▼

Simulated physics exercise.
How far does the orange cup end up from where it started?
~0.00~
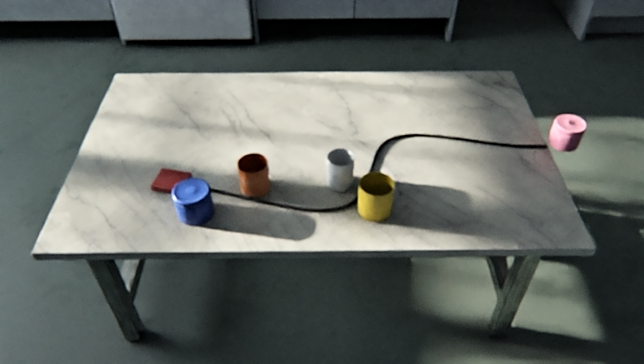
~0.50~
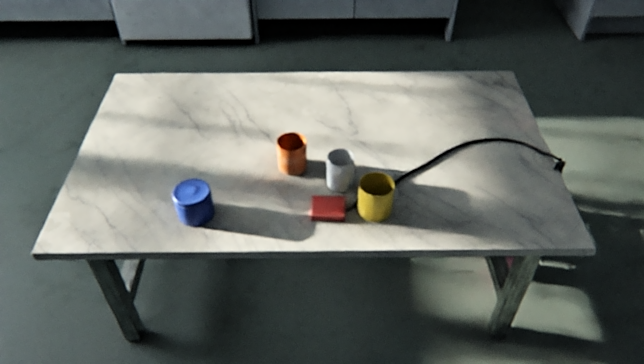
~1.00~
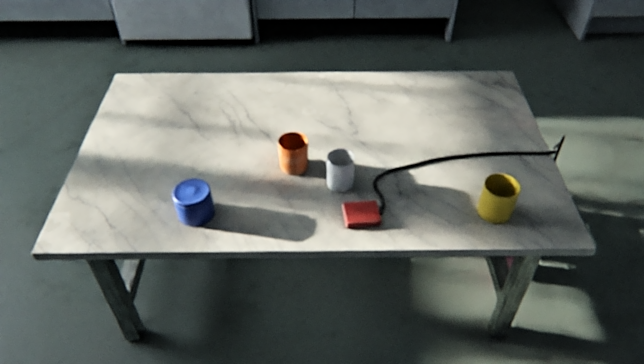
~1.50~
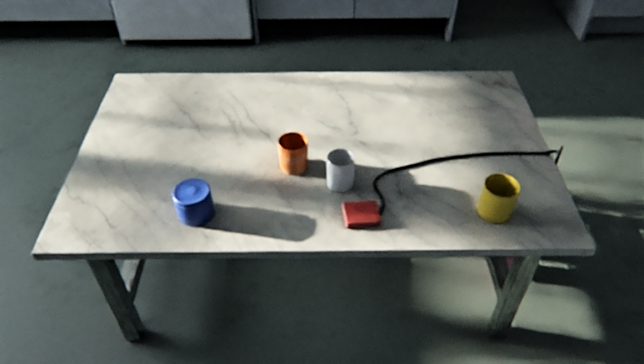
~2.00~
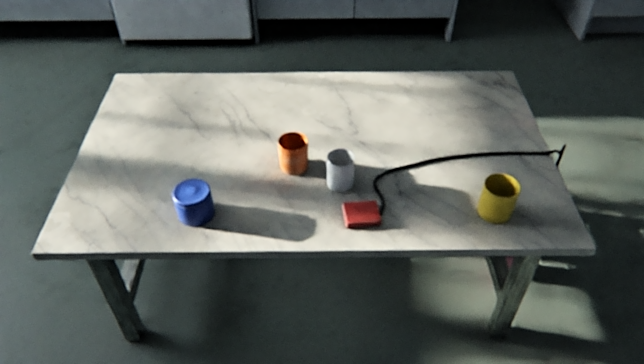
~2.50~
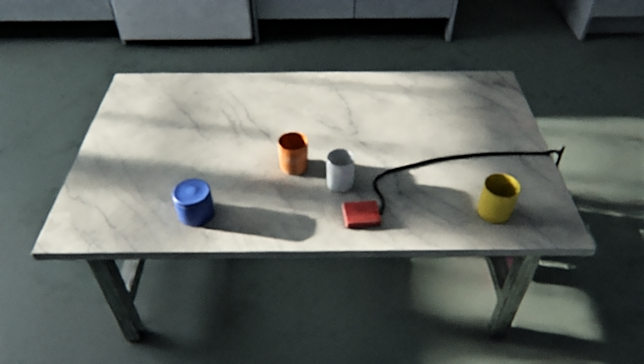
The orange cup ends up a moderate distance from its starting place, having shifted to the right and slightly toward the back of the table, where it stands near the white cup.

▲

**EXERCISE TASK:** Output the data exactly. Pictures don't belong in the result.

**FINAL ANSWER:**
Simulated physics exercise.
How far does the orange cup end up from where it started?
~0.00~
~0.50~
~1.00~
~1.50~
~2.00~
~2.50~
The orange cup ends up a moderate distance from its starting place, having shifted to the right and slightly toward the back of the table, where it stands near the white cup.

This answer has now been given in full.